• Exercise brief
From the line containing "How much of" to the end of the listing, write out every line exactly; leave out everything else.

╭──

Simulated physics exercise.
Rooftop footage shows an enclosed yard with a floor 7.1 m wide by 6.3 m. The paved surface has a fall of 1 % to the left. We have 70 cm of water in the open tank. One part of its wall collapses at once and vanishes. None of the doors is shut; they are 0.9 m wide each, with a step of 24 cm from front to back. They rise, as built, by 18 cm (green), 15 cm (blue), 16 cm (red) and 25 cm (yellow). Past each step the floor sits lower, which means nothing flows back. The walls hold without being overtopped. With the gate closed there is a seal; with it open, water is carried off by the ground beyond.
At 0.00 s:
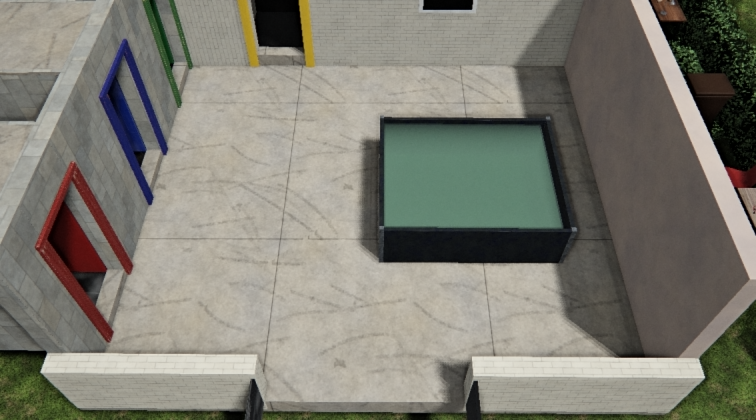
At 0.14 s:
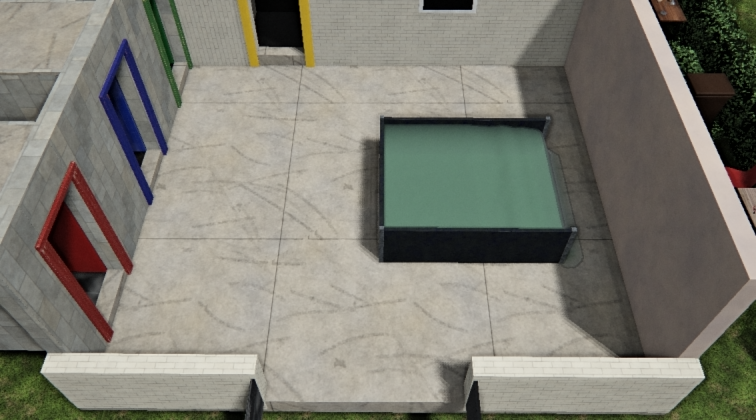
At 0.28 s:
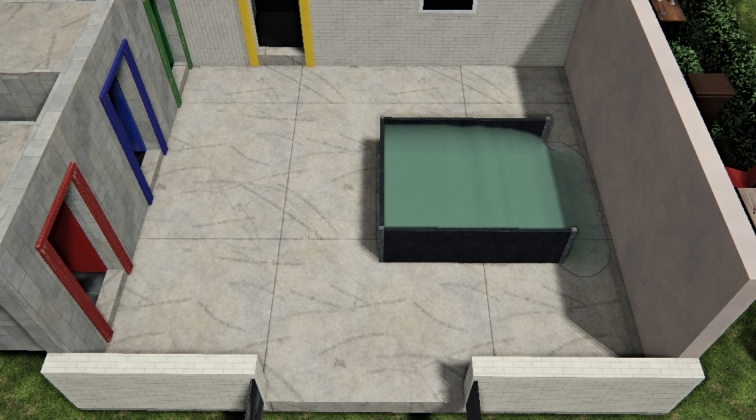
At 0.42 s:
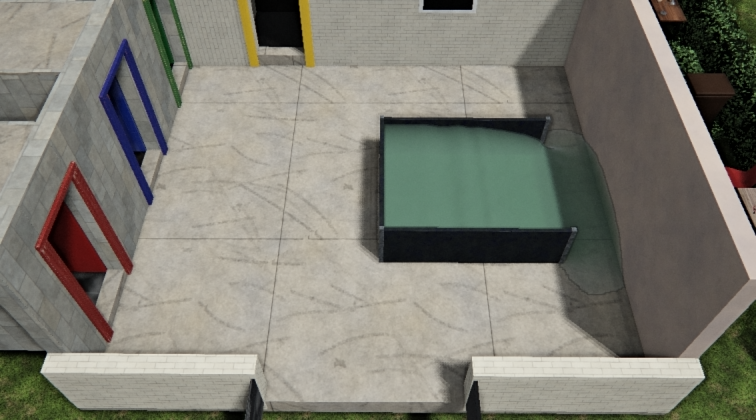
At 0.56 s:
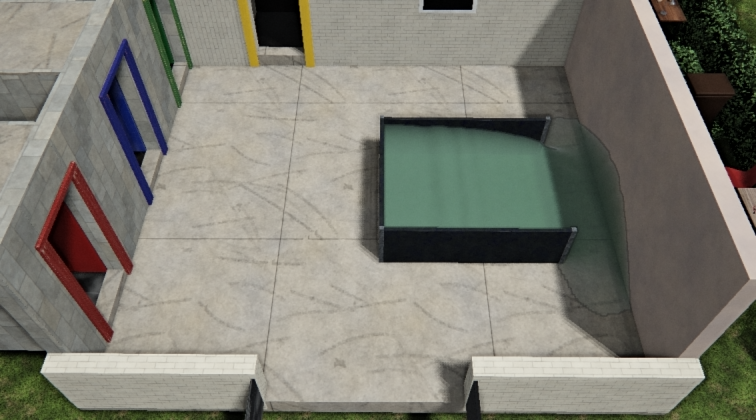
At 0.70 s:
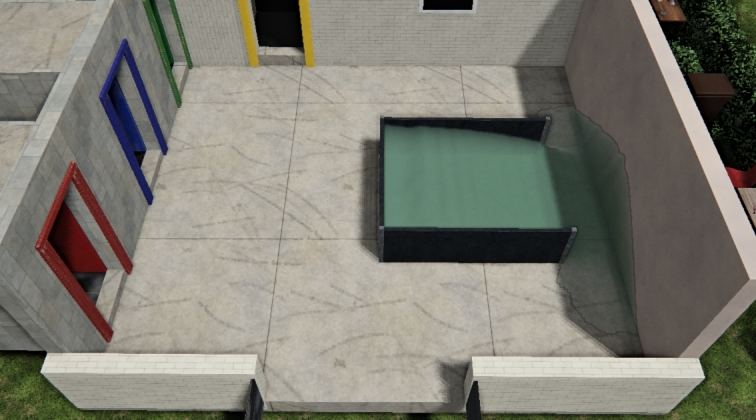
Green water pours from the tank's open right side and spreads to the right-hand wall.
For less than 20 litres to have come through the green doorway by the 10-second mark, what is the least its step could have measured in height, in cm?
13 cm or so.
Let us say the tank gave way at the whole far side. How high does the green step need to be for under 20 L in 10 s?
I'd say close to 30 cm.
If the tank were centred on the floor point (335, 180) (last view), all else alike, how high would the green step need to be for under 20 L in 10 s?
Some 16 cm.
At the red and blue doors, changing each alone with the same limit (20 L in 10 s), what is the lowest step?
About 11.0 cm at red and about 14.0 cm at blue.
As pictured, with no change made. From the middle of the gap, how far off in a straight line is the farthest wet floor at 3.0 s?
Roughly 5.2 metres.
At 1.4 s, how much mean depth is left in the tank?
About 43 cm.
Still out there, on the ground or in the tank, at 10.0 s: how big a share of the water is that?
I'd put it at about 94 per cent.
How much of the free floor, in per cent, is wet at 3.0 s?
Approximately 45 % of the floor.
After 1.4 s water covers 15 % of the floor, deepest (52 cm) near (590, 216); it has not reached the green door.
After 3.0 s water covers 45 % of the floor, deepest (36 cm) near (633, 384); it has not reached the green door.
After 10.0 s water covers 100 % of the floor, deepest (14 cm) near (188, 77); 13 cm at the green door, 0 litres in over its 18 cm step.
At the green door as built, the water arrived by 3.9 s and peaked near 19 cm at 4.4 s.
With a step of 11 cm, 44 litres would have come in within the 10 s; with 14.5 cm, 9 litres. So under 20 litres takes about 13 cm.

╰──

• Solution for this exercise
How much of the free floor, in per cent, is wet at 3.0 s?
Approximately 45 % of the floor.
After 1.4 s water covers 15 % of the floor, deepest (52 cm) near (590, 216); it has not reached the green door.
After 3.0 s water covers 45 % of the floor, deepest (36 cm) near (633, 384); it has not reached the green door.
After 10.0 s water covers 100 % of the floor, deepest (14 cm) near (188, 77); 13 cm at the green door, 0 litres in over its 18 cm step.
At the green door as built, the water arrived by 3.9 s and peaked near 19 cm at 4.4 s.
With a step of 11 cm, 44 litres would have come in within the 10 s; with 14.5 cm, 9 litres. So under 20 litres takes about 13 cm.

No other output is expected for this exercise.